**DATA**.
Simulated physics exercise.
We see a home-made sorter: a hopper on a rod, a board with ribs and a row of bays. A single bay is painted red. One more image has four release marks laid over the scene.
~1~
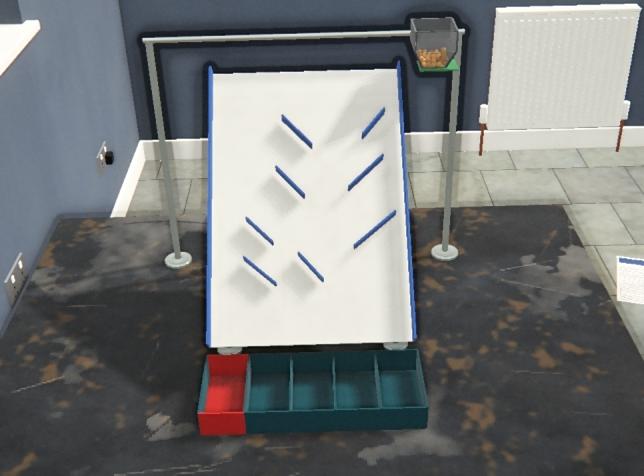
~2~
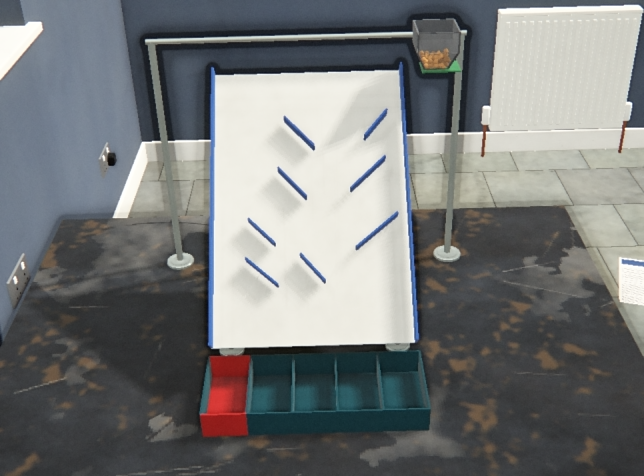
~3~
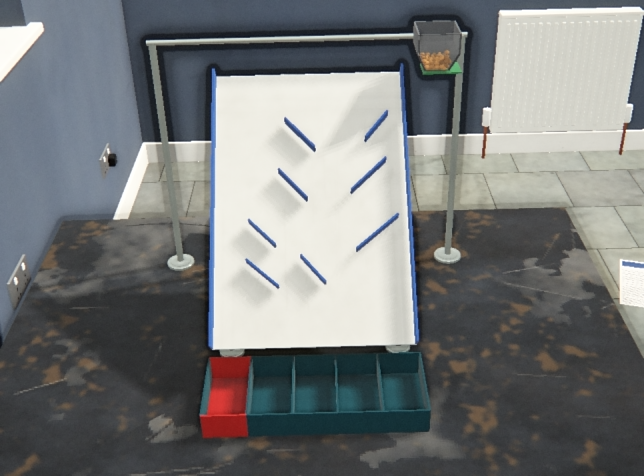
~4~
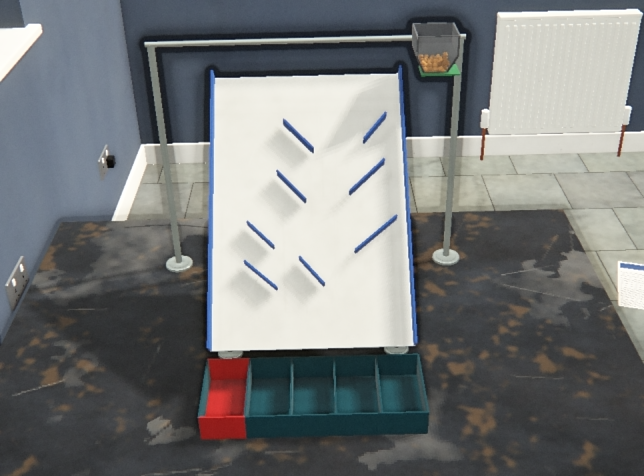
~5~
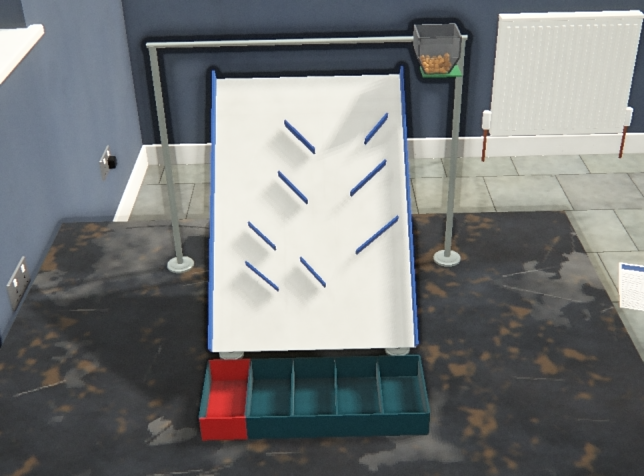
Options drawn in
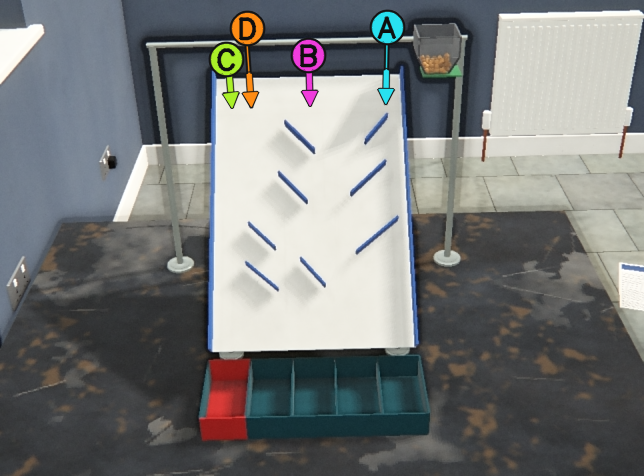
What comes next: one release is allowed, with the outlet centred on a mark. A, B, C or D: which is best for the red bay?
The best mark is C.
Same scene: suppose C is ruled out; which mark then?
That is mark D.
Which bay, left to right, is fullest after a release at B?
It is the fourth one.
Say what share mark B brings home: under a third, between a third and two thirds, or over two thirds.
It is under a third.
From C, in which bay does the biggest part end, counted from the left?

**GIVEN EXERCISE**. Print the complete listing exactly as it stands, without its pictures.

**EXERCISE OUTPUT**.
Simulated physics exercise.
We see a home-made sorter: a hopper on a rod, a board with ribs and a row of bays. A single bay is painted red. One more image has four release marks laid over the scene.
~1~
~2~
~3~
~4~
~5~
Options drawn in
What comes next: one release is allowed, with the outlet centred on a mark. A, B, C or D: which is best for the red bay?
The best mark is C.
Same scene: suppose C is ruled out; which mark then?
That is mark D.
Which bay, left to right, is fullest after a release at B?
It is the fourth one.
Say what share mark B brings home: under a third, between a third and two thirds, or over two thirds.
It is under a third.
From C, in which bay does the biggest part end, counted from the left?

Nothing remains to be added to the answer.